## To be done:
Produce an exact transcription of the listing below, omitting the pictures.

## Material:
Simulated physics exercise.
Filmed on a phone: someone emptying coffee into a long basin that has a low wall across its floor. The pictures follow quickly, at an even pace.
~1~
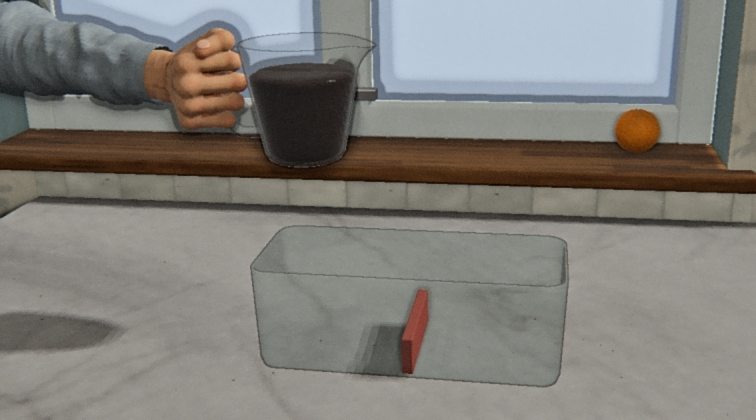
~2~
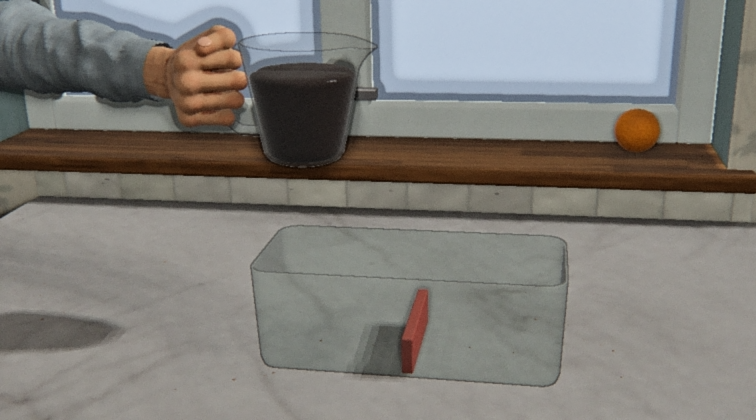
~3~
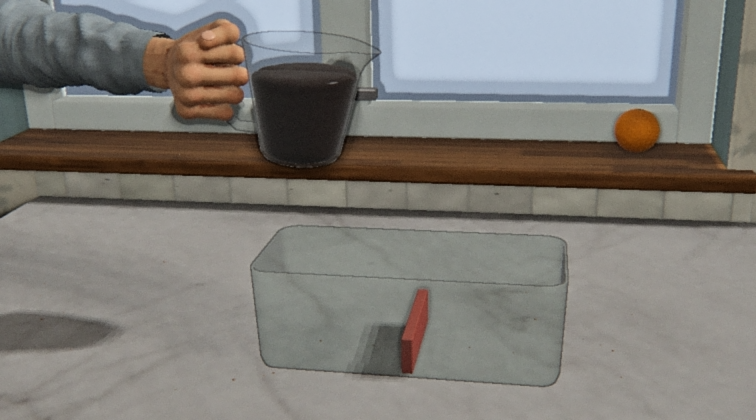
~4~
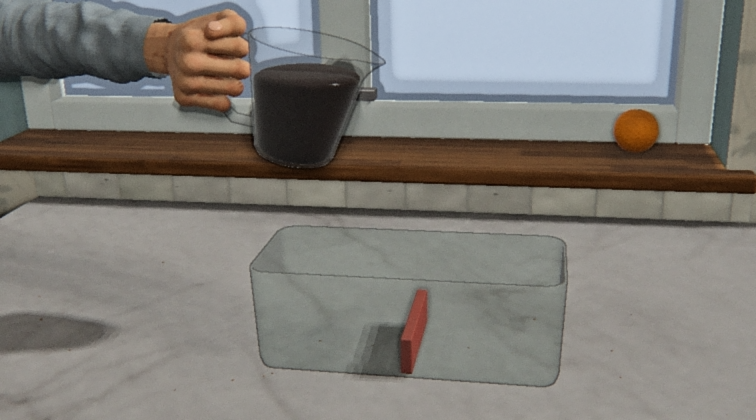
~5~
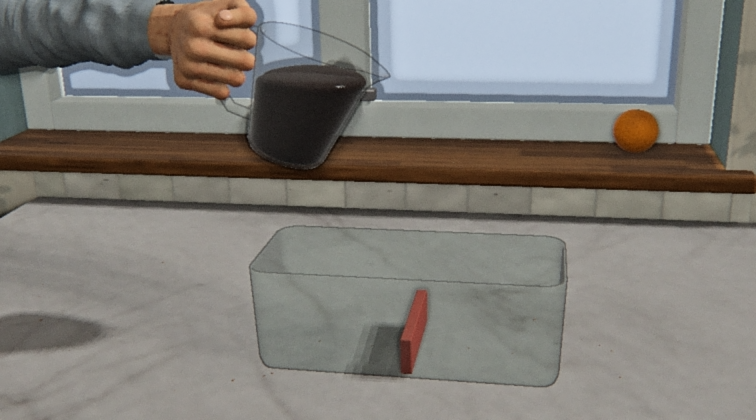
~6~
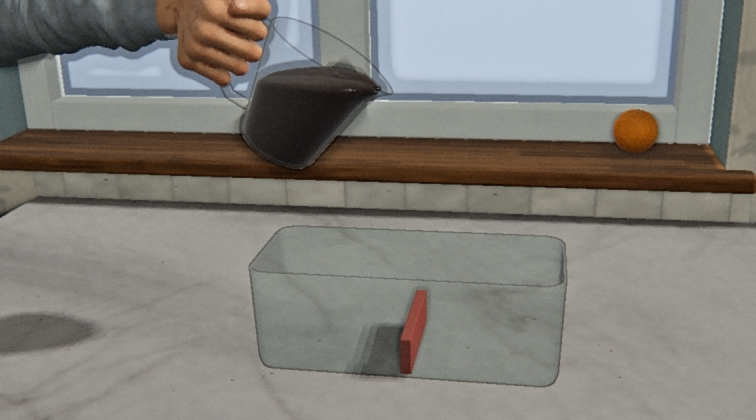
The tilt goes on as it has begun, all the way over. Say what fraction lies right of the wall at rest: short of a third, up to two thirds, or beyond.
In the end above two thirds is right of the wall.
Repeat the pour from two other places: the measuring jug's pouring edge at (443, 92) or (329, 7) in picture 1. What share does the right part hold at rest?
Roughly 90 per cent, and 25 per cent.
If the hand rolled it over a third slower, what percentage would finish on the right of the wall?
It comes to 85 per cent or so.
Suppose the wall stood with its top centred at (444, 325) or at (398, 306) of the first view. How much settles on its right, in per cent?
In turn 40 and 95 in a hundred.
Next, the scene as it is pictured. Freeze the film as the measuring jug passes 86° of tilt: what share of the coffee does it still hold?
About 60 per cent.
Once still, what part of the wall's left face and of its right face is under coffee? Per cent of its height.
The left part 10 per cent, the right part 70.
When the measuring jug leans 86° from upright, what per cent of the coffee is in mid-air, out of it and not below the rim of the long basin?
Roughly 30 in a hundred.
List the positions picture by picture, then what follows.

## Solution to this exercise:
Simulated physics exercise.
Filmed on a phone: someone emptying coffee into a long basin that has a low wall across its floor. The pictures follow quickly, at an even pace.
~1~
~2~
~3~
~4~
~5~
~6~
The tilt goes on as it has begun, all the way over. Say what fraction lies right of the wall at rest: short of a third, up to two thirds, or beyond.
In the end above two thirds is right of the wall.
Repeat the pour from two other places: the measuring jug's pouring edge at (443, 92) or (329, 7) in picture 1. What share does the right part hold at rest?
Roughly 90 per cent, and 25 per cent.
If the hand rolled it over a third slower, what percentage would finish on the right of the wall?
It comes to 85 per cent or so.
Suppose the wall stood with its top centred at (444, 325) or at (398, 306) of the first view. How much settles on its right, in per cent?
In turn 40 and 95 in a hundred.
Next, the scene as it is pictured. Freeze the film as the measuring jug passes 86° of tilt: what share of the coffee does it still hold?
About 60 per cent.
Once still, what part of the wall's left face and of its right face is under coffee? Per cent of its height.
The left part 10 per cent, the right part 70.
When the measuring jug leans 86° from upright, what per cent of the coffee is in mid-air, out of it and not below the rim of the long basin?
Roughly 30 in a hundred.
List the positions picture by picture, then what follows.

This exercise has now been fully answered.